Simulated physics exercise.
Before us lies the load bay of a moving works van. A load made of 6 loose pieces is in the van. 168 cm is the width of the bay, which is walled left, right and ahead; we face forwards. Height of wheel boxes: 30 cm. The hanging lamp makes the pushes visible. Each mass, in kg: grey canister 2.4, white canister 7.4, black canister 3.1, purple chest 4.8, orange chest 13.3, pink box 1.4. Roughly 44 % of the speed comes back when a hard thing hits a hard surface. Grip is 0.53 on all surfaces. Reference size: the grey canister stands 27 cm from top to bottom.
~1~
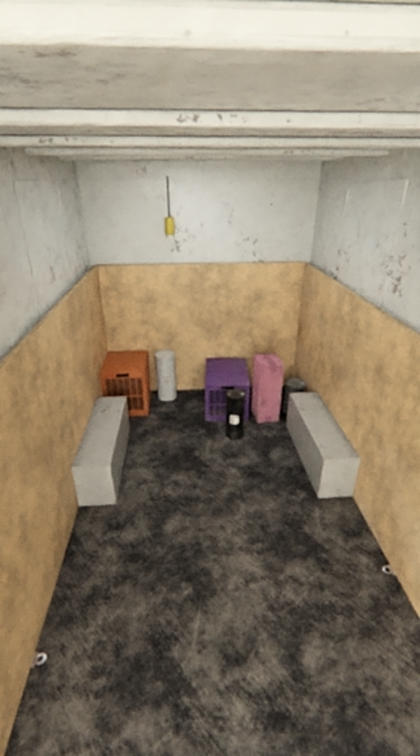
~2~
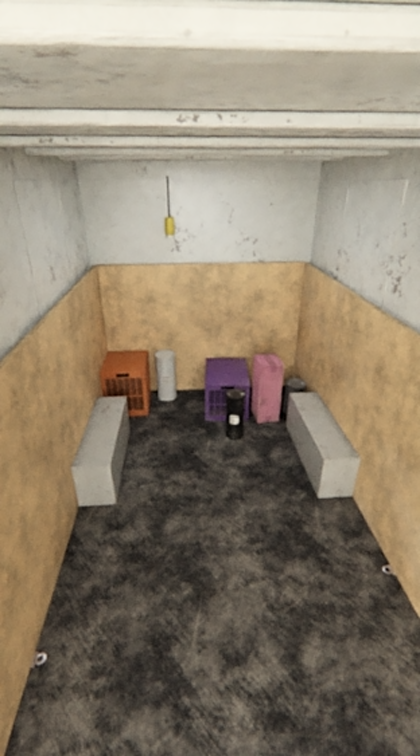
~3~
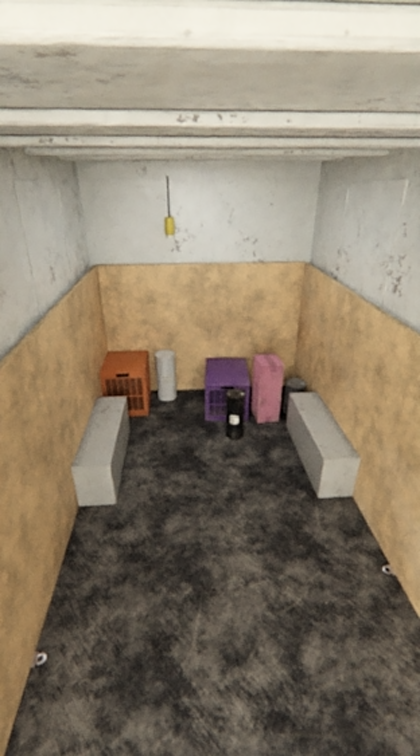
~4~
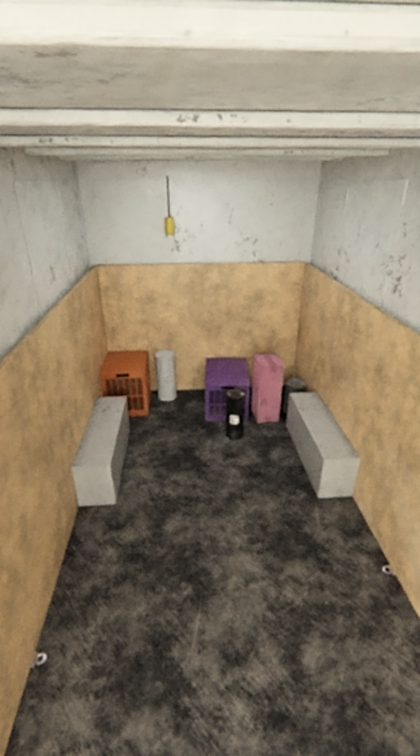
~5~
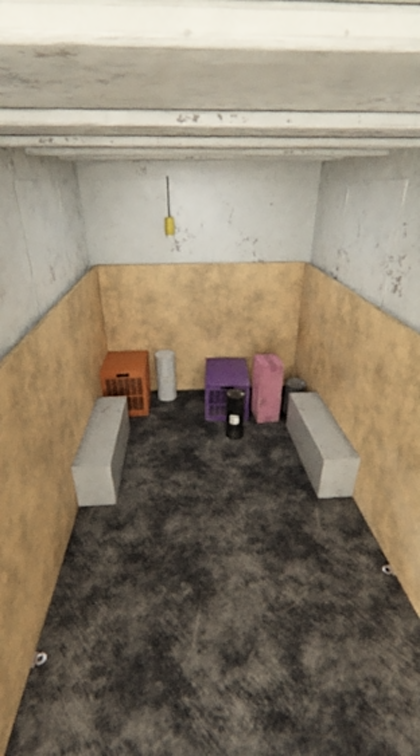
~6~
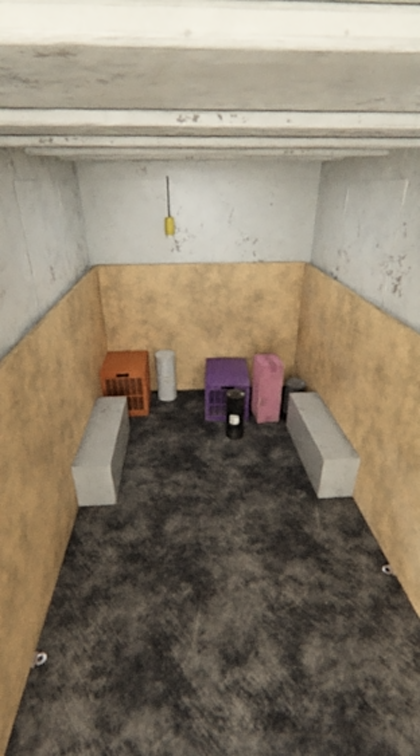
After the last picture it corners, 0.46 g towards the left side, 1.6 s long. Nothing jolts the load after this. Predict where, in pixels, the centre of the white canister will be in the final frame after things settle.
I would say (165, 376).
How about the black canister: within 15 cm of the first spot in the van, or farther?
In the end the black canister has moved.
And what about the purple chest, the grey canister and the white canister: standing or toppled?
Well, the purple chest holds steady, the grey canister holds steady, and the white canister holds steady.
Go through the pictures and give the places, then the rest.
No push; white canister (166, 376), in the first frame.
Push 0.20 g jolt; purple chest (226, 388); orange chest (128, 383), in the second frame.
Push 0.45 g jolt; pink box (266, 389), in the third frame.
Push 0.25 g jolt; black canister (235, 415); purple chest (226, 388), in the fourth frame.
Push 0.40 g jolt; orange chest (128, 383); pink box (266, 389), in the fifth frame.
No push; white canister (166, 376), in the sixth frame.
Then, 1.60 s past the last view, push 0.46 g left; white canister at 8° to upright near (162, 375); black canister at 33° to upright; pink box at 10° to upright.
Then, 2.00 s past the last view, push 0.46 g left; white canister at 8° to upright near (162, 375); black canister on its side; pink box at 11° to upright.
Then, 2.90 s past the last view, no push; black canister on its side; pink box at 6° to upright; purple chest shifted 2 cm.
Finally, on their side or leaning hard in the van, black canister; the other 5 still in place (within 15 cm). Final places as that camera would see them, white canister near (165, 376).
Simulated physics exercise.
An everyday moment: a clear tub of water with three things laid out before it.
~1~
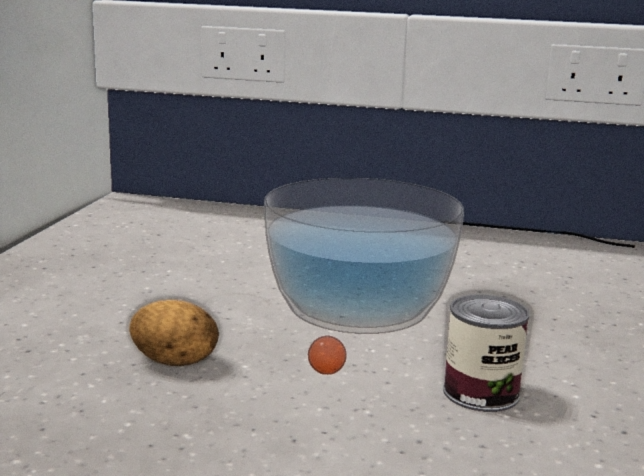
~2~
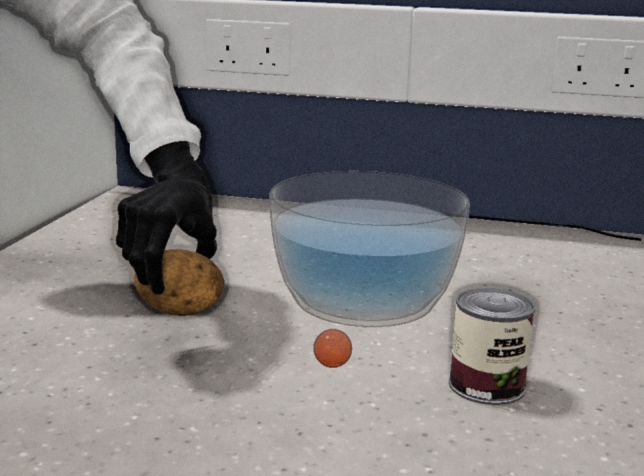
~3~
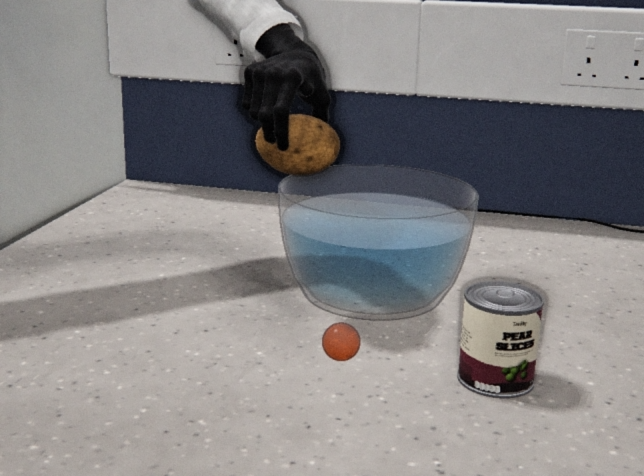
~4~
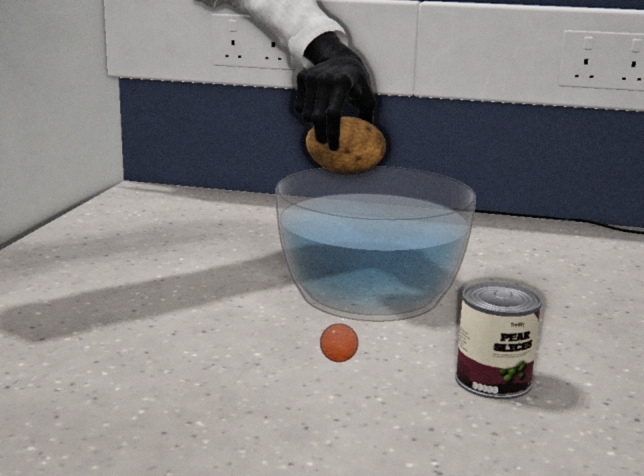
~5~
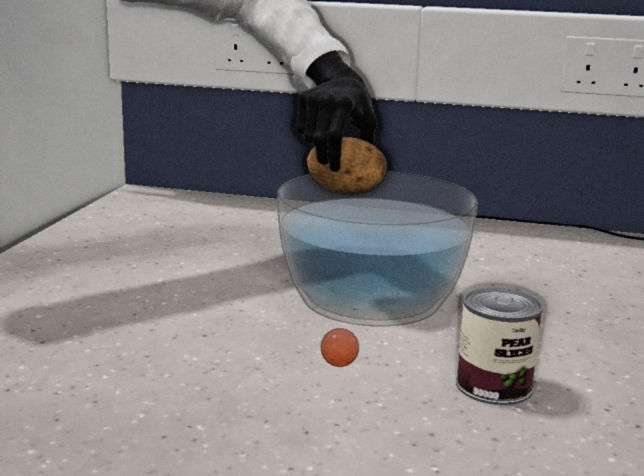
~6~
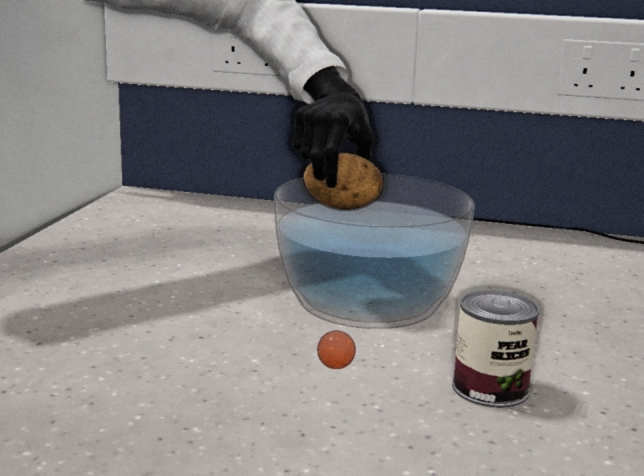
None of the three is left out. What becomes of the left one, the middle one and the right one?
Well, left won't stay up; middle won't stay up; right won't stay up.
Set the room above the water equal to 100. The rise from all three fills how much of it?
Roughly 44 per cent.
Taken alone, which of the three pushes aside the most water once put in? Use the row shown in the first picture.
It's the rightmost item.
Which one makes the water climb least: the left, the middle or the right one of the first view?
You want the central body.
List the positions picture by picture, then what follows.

[WHAT YOU HAVE TO DO] Your copy should match the entries exactly, minus the pictures.

[WRITTEN ANSWER]
Simulated physics exercise.
Before us lies the load bay of a moving works van. A load made of 6 loose pieces is in the van. 168 cm is the width of the bay, which is walled left, right and ahead; we face forwards. Height of wheel boxes: 30 cm. The hanging lamp makes the pushes visible. Each mass, in kg: grey canister 2.4, white canister 7.4, black canister 3.1, purple chest 4.8, orange chest 13.3, pink box 1.4. Roughly 44 % of the speed comes back when a hard thing hits a hard surface. Grip is 0.53 on all surfaces. Reference size: the grey canister stands 27 cm from top to bottom.
~1~
~2~
~3~
~4~
~5~
~6~
After the last picture it corners, 0.46 g towards the left side, 1.6 s long. Nothing jolts the load after this. Predict where, in pixels, the centre of the white canister will be in the final frame after things settle.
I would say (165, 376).
How about the black canister: within 15 cm of the first spot in the van, or farther?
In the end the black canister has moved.
And what about the purple chest, the grey canister and the white canister: standing or toppled?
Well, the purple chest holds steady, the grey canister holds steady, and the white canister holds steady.
Go through the pictures and give the places, then the rest.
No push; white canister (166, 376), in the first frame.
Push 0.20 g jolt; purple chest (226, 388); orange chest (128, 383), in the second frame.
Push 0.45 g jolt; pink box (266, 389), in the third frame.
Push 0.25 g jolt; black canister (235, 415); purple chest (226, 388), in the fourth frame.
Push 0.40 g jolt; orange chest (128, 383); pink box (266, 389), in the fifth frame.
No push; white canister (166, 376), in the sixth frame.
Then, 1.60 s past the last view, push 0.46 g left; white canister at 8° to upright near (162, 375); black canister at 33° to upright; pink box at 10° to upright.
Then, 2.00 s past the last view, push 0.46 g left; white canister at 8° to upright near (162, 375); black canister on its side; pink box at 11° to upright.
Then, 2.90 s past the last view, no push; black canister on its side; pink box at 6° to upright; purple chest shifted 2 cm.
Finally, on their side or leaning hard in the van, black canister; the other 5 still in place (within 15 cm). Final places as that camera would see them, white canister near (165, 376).
Simulated physics exercise.
An everyday moment: a clear tub of water with three things laid out before it.
~1~
~2~
~3~
~4~
~5~
~6~
None of the three is left out. What becomes of the left one, the middle one and the right one?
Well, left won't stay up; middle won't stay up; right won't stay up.
Set the room above the water equal to 100. The rise from all three fills how much of it?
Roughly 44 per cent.
Taken alone, which of the three pushes aside the most water once put in? Use the row shown in the first picture.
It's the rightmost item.
Which one makes the water climb least: the left, the middle or the right one of the first view?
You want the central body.
List the positions picture by picture, then what follows.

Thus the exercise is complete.